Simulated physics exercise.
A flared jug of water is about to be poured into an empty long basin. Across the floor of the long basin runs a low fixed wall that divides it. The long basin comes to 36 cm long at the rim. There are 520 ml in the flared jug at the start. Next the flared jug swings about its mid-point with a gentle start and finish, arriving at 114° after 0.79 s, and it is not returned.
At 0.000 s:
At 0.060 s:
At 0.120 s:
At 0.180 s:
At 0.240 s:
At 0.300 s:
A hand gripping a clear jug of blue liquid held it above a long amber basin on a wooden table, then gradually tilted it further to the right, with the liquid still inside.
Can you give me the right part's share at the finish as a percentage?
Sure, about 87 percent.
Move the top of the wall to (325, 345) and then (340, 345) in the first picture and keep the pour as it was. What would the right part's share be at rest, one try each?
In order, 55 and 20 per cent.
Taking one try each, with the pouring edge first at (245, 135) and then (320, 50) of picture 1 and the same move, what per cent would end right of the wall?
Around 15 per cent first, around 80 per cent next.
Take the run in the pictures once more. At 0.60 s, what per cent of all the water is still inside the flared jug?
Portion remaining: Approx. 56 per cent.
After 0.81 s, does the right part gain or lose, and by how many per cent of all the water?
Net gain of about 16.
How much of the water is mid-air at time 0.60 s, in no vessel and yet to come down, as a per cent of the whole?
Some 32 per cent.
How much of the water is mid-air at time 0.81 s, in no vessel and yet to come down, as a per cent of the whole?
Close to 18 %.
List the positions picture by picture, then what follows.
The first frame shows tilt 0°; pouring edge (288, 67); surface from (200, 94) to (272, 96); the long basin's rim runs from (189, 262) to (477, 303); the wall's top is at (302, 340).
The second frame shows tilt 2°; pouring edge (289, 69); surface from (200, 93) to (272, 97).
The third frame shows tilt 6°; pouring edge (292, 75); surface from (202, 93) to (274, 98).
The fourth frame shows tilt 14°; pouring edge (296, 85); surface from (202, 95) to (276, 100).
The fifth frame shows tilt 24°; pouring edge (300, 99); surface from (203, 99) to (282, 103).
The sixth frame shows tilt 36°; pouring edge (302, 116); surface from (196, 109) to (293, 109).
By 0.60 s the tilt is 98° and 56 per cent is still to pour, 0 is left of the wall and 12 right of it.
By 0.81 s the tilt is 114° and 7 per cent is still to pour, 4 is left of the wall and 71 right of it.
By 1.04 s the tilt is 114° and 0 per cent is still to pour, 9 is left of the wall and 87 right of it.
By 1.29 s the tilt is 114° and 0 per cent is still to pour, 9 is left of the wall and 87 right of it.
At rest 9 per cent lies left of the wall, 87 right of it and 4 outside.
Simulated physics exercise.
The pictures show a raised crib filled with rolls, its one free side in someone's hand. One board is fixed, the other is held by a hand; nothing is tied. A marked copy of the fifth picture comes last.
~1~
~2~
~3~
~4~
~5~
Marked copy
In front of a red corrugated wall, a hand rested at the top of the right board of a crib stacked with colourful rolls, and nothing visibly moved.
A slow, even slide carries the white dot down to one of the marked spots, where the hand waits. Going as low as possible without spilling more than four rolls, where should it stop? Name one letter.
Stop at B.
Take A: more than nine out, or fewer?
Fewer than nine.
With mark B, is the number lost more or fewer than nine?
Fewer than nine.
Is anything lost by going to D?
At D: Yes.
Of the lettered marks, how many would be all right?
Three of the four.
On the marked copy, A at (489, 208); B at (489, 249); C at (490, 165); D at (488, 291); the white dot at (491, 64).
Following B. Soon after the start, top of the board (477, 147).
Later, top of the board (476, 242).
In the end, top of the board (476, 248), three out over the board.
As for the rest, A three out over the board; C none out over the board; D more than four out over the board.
========================================
- **PROBLEM TO WORK ON**: Return each line of the data that contains the string "comes".

- **COMPLETED EXERCISE**:
A flared jug of water is about to be poured into an empty long basin. Across the floor of the long basin runs a low fixed wall that divides it. The long basin comes to 36 cm long at the rim. There are 520 ml in the flared jug at the start. Next the flared jug swings about its mid-point with a gentle start and finish, arriving at 114° after 0.79 s, and it is not returned.
The pictures show a raised crib filled with rolls, its one free side in someone's hand. One board is fixed, the other is held by a hand; nothing is tied. A marked copy of the fifth picture comes last.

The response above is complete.